>> Begin DATA ENTRIES
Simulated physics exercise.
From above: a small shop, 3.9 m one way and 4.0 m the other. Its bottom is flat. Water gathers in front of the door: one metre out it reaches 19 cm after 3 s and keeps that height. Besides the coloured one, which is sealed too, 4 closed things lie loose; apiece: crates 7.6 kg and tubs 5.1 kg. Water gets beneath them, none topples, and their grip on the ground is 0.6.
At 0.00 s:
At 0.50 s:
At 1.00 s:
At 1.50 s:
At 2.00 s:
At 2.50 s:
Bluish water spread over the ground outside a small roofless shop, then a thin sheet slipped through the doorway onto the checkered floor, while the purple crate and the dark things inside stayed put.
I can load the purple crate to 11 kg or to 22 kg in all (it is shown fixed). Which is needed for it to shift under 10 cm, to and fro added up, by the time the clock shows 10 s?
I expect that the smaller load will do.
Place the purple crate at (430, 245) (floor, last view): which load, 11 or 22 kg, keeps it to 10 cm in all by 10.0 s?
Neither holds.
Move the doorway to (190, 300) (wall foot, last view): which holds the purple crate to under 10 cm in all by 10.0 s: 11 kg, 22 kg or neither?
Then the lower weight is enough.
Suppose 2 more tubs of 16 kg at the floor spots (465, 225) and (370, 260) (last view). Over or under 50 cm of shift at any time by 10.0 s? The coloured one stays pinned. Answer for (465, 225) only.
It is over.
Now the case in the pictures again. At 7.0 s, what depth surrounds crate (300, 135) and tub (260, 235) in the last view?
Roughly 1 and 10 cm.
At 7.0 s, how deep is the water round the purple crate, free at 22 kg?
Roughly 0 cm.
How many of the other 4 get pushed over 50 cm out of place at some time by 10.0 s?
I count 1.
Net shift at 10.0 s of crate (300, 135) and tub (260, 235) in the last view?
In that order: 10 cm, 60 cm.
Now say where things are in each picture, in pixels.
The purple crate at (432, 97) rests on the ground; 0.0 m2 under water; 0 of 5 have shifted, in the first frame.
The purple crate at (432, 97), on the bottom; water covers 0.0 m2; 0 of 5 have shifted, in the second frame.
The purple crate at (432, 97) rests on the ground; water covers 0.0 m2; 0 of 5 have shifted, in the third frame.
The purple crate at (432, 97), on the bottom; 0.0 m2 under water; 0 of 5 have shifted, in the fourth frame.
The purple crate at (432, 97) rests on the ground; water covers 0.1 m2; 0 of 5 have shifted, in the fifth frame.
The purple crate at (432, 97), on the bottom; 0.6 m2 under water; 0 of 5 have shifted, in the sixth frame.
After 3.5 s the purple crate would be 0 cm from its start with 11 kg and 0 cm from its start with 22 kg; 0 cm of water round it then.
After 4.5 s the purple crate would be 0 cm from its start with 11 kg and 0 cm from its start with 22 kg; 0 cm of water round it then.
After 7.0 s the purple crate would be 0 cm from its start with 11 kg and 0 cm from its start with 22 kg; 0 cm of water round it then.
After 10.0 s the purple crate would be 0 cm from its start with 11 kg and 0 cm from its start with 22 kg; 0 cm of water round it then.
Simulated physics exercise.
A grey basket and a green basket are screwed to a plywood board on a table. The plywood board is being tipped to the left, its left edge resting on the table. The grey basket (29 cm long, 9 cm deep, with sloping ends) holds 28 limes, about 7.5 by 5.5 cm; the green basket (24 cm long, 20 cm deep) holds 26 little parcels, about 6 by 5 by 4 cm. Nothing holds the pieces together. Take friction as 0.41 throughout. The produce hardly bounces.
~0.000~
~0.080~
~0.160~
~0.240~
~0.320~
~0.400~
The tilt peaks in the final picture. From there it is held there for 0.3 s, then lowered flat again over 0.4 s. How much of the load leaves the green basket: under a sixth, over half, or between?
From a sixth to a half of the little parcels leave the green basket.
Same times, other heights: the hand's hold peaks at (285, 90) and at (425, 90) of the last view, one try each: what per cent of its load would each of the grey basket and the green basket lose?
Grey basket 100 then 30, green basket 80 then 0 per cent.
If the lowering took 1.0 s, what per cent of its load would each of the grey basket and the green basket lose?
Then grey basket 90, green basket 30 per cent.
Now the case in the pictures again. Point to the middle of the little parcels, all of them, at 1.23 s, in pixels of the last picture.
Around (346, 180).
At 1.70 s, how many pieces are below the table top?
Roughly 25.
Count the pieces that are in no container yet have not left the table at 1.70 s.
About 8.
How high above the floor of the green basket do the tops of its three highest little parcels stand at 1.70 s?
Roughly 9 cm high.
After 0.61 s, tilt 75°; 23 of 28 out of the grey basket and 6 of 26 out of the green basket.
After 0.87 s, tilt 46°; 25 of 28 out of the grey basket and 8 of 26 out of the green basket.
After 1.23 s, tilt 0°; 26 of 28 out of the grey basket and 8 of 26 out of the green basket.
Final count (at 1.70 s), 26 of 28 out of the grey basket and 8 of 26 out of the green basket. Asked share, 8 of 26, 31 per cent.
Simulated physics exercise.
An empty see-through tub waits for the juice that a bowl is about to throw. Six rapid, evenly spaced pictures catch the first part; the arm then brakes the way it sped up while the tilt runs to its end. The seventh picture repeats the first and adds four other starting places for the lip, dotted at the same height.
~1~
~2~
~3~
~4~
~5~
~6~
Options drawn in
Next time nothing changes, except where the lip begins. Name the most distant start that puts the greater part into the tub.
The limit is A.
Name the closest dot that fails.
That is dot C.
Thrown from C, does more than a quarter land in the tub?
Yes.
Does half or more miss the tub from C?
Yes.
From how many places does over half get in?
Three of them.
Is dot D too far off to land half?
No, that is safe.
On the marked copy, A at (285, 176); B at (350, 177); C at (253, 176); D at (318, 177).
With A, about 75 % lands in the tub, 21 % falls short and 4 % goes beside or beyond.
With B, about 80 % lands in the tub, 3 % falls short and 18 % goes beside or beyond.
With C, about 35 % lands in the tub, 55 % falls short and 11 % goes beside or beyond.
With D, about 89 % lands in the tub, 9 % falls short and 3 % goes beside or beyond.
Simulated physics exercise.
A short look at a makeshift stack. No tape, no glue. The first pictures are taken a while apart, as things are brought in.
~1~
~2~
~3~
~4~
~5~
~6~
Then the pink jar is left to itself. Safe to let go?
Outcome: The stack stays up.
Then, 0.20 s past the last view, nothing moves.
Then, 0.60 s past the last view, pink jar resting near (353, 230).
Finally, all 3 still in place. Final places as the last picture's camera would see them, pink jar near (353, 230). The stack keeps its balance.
>> End DATA ENTRIES
__AIM OF THE TASK__
Using the listing above, retype each line exactly.

__RESULT BELOW__
Simulated physics exercise.
From above: a small shop, 3.9 m one way and 4.0 m the other. Its bottom is flat. Water gathers in front of the door: one metre out it reaches 19 cm after 3 s and keeps that height. Besides the coloured one, which is sealed too, 4 closed things lie loose; apiece: crates 7.6 kg and tubs 5.1 kg. Water gets beneath them, none topples, and their grip on the ground is 0.6.
At 0.00 s:
At 0.50 s:
At 1.00 s:
At 1.50 s:
At 2.00 s:
At 2.50 s:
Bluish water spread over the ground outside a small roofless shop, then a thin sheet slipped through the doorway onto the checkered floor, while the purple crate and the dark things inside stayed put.
I can load the purple crate to 11 kg or to 22 kg in all (it is shown fixed). Which is needed for it to shift under 10 cm, to and fro added up, by the time the clock shows 10 s?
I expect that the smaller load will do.
Place the purple crate at (430, 245) (floor, last view): which load, 11 or 22 kg, keeps it to 10 cm in all by 10.0 s?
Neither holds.
Move the doorway to (190, 300) (wall foot, last view): which holds the purple crate to under 10 cm in all by 10.0 s: 11 kg, 22 kg or neither?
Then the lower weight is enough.
Suppose 2 more tubs of 16 kg at the floor spots (465, 225) and (370, 260) (last view). Over or under 50 cm of shift at any time by 10.0 s? The coloured one stays pinned. Answer for (465, 225) only.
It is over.
Now the case in the pictures again. At 7.0 s, what depth surrounds crate (300, 135) and tub (260, 235) in the last view?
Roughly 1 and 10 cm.
At 7.0 s, how deep is the water round the purple crate, free at 22 kg?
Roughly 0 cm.
How many of the other 4 get pushed over 50 cm out of place at some time by 10.0 s?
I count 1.
Net shift at 10.0 s of crate (300, 135) and tub (260, 235) in the last view?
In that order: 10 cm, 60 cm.
Now say where things are in each picture, in pixels.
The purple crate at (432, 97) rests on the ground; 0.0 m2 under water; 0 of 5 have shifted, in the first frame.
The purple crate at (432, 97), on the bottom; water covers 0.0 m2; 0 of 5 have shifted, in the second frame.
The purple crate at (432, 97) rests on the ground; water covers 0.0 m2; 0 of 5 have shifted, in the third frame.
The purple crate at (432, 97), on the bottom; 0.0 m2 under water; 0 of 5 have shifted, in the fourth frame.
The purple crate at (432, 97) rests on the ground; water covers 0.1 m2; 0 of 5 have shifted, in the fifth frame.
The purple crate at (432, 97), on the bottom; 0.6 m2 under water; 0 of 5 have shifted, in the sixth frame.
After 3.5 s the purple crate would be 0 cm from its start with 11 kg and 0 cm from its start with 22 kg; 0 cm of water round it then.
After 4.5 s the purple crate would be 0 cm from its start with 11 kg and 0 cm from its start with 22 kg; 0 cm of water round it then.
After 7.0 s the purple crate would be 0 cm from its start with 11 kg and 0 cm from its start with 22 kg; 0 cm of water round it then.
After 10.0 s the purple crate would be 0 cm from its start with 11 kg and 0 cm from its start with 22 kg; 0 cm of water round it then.
Simulated physics exercise.
A grey basket and a green basket are screwed to a plywood board on a table. The plywood board is being tipped to the left, its left edge resting on the table. The grey basket (29 cm long, 9 cm deep, with sloping ends) holds 28 limes, about 7.5 by 5.5 cm; the green basket (24 cm long, 20 cm deep) holds 26 little parcels, about 6 by 5 by 4 cm. Nothing holds the pieces together. Take friction as 0.41 throughout. The produce hardly bounces.
~0.000~
~0.080~
~0.160~
~0.240~
~0.320~
~0.400~
The tilt peaks in the final picture. From there it is held there for 0.3 s, then lowered flat again over 0.4 s. How much of the load leaves the green basket: under a sixth, over half, or between?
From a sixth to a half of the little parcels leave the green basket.
Same times, other heights: the hand's hold peaks at (285, 90) and at (425, 90) of the last view, one try each: what per cent of its load would each of the grey basket and the green basket lose?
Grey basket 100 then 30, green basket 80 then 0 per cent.
If the lowering took 1.0 s, what per cent of its load would each of the grey basket and the green basket lose?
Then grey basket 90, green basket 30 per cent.
Now the case in the pictures again. Point to the middle of the little parcels, all of them, at 1.23 s, in pixels of the last picture.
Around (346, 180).
At 1.70 s, how many pieces are below the table top?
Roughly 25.
Count the pieces that are in no container yet have not left the table at 1.70 s.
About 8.
How high above the floor of the green basket do the tops of its three highest little parcels stand at 1.70 s?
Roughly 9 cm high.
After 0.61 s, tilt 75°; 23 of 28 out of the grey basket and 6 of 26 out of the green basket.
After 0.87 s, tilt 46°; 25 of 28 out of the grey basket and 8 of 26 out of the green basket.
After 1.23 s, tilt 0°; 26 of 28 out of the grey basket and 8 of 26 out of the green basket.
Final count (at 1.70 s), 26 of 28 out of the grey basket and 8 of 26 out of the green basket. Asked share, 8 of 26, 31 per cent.
Simulated physics exercise.
An empty see-through tub waits for the juice that a bowl is about to throw. Six rapid, evenly spaced pictures catch the first part; the arm then brakes the way it sped up while the tilt runs to its end. The seventh picture repeats the first and adds four other starting places for the lip, dotted at the same height.
~1~
~2~
~3~
~4~
~5~
~6~
Options drawn in
Next time nothing changes, except where the lip begins. Name the most distant start that puts the greater part into the tub.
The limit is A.
Name the closest dot that fails.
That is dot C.
Thrown from C, does more than a quarter land in the tub?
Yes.
Does half or more miss the tub from C?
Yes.
From how many places does over half get in?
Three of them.
Is dot D too far off to land half?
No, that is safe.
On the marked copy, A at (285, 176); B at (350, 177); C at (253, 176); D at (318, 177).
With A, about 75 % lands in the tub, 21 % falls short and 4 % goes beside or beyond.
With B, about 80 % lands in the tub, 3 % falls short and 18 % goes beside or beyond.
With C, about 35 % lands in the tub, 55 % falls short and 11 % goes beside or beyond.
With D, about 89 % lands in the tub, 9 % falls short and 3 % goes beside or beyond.
Simulated physics exercise.
A short look at a makeshift stack. No tape, no glue. The first pictures are taken a while apart, as things are brought in.
~1~
~2~
~3~
~4~
~5~
~6~
Then the pink jar is left to itself. Safe to let go?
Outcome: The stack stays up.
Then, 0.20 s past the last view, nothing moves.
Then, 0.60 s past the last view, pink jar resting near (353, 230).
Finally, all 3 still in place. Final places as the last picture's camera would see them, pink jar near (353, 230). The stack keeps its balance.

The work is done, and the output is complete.